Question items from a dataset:

———

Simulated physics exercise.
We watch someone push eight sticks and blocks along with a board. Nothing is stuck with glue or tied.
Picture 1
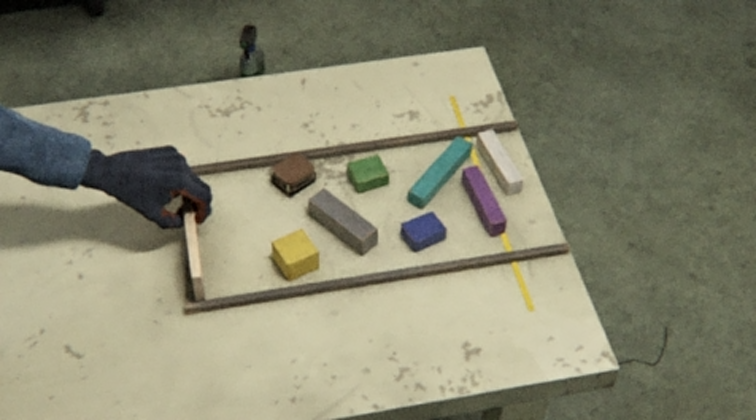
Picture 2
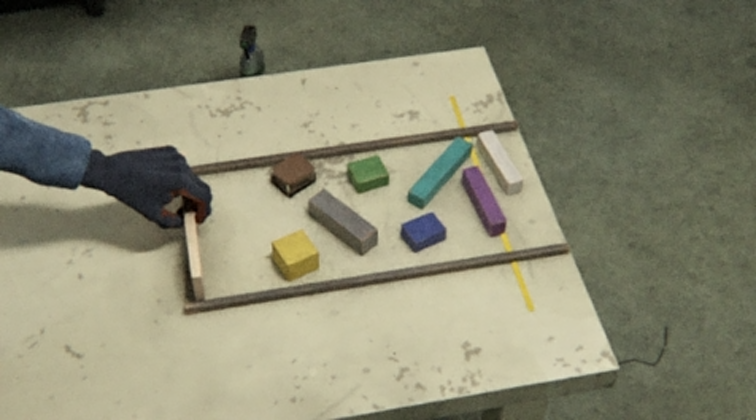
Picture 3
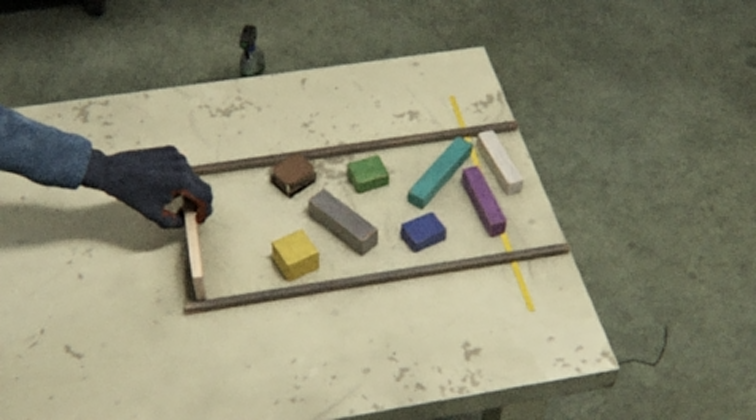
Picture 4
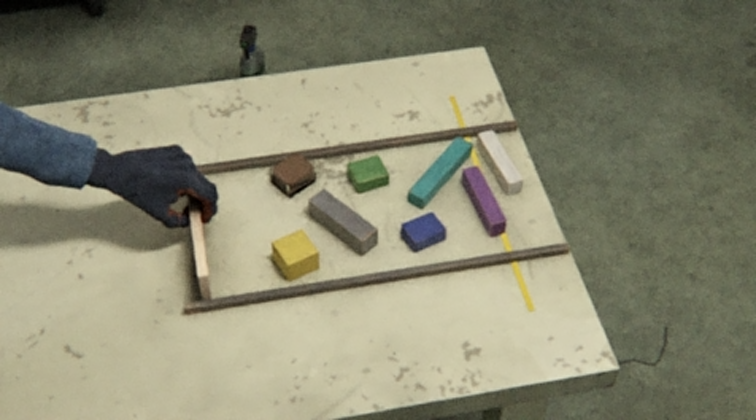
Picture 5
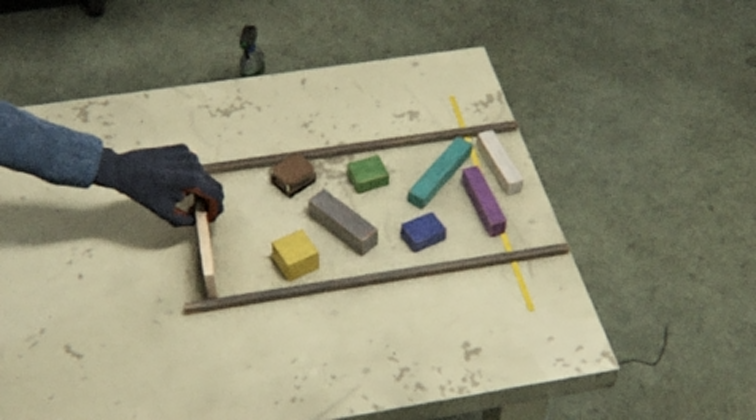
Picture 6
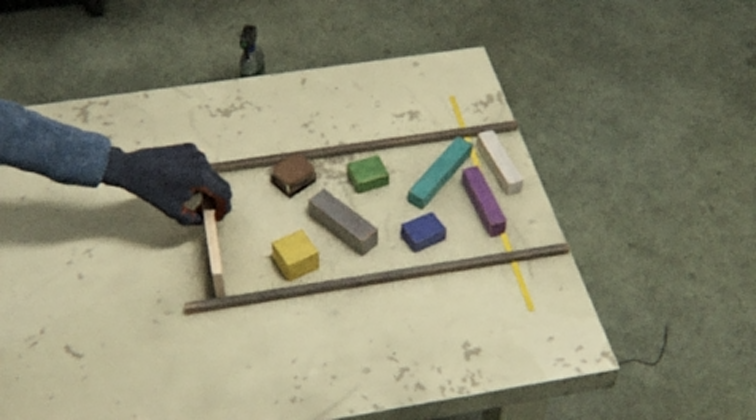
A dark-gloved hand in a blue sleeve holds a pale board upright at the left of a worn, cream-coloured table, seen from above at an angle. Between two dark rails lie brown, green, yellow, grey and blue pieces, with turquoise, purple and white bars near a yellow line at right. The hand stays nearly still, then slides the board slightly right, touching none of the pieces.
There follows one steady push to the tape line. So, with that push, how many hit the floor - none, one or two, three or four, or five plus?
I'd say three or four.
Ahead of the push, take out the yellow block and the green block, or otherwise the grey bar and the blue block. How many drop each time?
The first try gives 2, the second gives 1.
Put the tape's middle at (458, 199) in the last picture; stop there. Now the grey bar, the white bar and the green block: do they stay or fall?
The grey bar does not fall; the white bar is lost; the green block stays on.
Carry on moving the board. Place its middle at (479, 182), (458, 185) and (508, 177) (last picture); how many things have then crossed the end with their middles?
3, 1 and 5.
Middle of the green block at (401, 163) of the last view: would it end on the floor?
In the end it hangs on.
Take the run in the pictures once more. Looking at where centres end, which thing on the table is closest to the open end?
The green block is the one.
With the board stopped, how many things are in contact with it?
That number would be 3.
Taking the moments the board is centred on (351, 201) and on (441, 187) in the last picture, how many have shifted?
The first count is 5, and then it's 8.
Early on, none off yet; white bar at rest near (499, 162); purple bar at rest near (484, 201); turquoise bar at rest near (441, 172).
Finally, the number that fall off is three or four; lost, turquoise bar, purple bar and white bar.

———

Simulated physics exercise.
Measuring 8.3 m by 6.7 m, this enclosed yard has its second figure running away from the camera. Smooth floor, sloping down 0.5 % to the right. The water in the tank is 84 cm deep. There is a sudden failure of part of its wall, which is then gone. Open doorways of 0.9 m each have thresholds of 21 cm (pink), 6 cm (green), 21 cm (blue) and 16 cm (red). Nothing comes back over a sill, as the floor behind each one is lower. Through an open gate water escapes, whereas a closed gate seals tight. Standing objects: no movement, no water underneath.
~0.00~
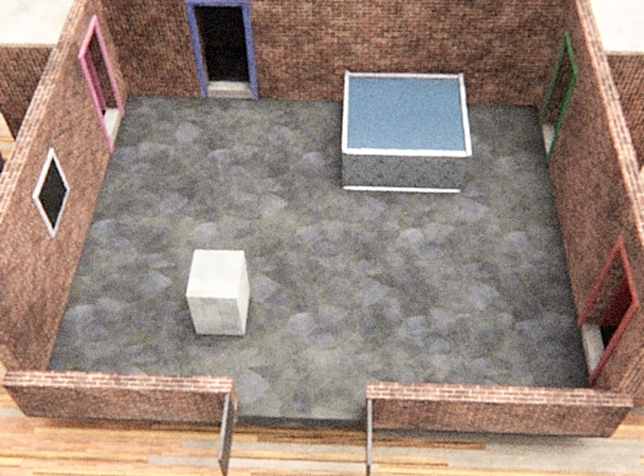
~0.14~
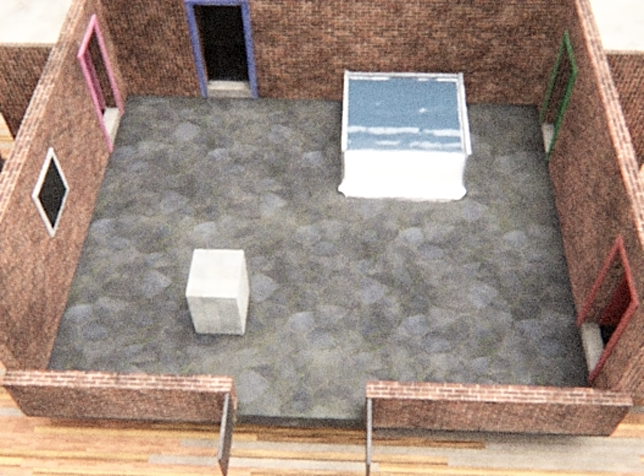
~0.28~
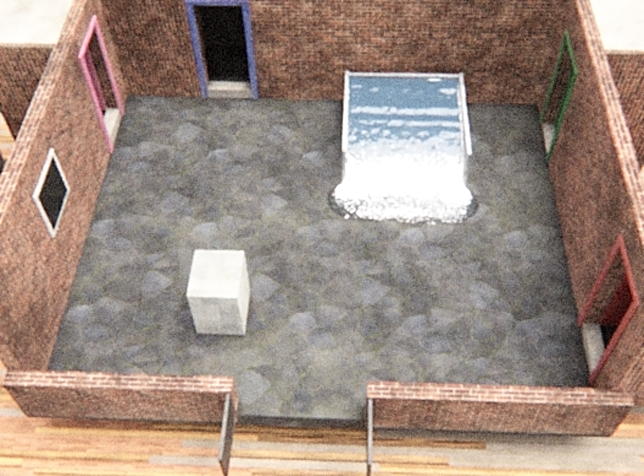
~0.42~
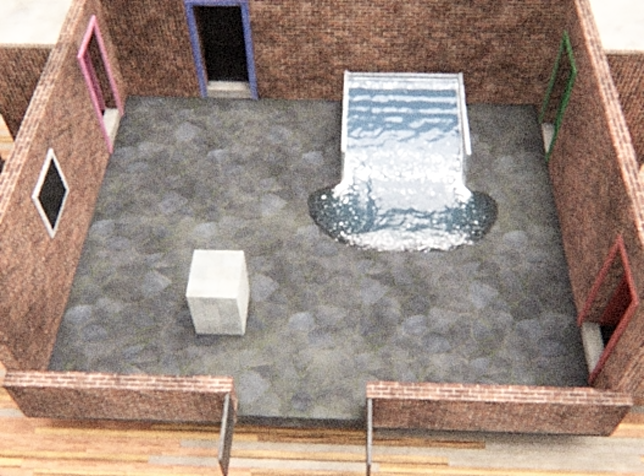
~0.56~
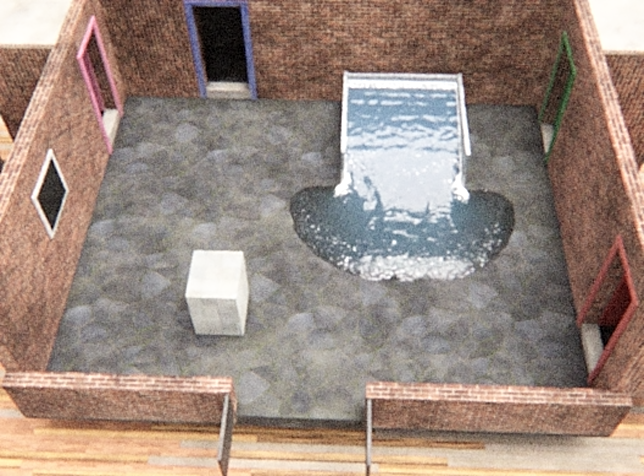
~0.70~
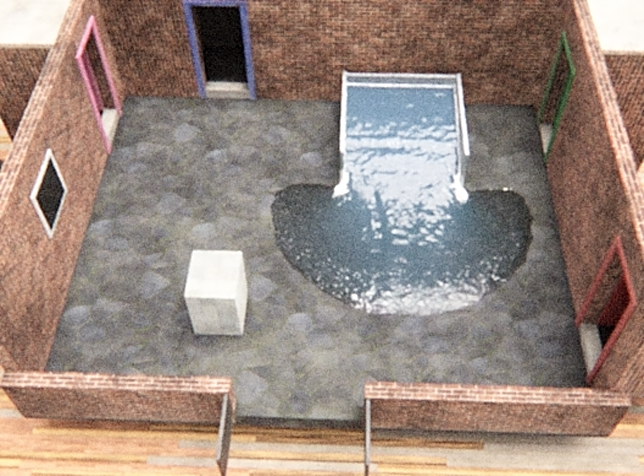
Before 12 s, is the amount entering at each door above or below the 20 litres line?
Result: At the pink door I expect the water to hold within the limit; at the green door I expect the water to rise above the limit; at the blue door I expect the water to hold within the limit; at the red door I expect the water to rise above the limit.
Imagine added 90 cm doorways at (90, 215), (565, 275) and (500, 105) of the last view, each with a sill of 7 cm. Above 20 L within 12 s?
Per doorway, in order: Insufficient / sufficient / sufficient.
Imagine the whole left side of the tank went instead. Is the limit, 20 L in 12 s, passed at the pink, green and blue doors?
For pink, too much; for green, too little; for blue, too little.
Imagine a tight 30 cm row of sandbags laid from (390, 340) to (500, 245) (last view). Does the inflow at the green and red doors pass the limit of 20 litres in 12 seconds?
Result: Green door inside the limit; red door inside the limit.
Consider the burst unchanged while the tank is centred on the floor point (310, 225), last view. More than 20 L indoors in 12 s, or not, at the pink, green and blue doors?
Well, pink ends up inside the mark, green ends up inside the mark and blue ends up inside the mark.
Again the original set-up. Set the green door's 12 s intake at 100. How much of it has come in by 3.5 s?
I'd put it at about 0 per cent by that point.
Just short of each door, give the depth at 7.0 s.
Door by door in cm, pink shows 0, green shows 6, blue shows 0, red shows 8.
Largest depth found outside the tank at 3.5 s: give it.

———

Short task: Start at the line with "Before 12 s, is", stop at the line with "Largest depth found", and return every line in that stretch exactly, those two included.

Solution to this task:
Before 12 s, is the amount entering at each door above or below the 20 litres line?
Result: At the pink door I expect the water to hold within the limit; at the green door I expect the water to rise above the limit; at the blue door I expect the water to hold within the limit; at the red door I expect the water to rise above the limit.
Imagine added 90 cm doorways at (90, 215), (565, 275) and (500, 105) of the last view, each with a sill of 7 cm. Above 20 L within 12 s?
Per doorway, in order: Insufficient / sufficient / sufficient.
Imagine the whole left side of the tank went instead. Is the limit, 20 L in 12 s, passed at the pink, green and blue doors?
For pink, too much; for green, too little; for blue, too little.
Imagine a tight 30 cm row of sandbags laid from (390, 340) to (500, 245) (last view). Does the inflow at the green and red doors pass the limit of 20 litres in 12 seconds?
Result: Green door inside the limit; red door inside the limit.
Consider the burst unchanged while the tank is centred on the floor point (310, 225), last view. More than 20 L indoors in 12 s, or not, at the pink, green and blue doors?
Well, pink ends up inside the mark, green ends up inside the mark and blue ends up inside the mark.
Again the original set-up. Set the green door's 12 s intake at 100. How much of it has come in by 3.5 s?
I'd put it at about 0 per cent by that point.
Just short of each door, give the depth at 7.0 s.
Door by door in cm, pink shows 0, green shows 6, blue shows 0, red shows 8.
Largest depth found outside the tank at 3.5 s: give it.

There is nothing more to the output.